Start of Data extract

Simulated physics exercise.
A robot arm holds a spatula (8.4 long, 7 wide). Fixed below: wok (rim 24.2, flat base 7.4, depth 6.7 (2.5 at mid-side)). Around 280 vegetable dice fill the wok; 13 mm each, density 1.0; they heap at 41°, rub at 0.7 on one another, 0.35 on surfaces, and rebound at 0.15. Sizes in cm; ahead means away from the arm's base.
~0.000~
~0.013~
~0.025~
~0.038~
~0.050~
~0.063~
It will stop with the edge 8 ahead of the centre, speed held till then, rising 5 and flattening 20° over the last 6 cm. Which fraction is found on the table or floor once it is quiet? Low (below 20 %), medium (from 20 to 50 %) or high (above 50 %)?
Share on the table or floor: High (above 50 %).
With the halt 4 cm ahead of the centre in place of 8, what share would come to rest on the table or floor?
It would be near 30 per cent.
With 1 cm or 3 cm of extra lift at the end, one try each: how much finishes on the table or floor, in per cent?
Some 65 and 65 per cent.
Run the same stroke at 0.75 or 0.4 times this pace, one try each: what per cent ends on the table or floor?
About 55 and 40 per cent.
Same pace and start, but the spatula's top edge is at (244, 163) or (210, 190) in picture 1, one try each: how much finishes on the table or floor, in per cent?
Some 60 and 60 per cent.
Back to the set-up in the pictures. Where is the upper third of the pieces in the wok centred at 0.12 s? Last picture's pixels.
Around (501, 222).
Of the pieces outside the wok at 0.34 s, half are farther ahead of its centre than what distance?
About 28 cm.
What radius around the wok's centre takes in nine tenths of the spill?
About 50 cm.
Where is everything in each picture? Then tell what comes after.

End of Data extract

* What you need to do
Give back exactly the lines that run from the line with "Run the same" through the close of the material, counting both ends, and nothing more.

* Solution below
Run the same stroke at 0.75 or 0.4 times this pace, one try each: what per cent ends on the table or floor?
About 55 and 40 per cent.
Same pace and start, but the spatula's top edge is at (244, 163) or (210, 190) in picture 1, one try each: how much finishes on the table or floor, in per cent?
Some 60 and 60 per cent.
Back to the set-up in the pictures. Where is the upper third of the pieces in the wok centred at 0.12 s? Last picture's pixels.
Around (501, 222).
Of the pieces outside the wok at 0.34 s, half are farther ahead of its centre than what distance?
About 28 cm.
What radius around the wok's centre takes in nine tenths of the spill?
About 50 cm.
Where is everything in each picture? Then tell what comes after.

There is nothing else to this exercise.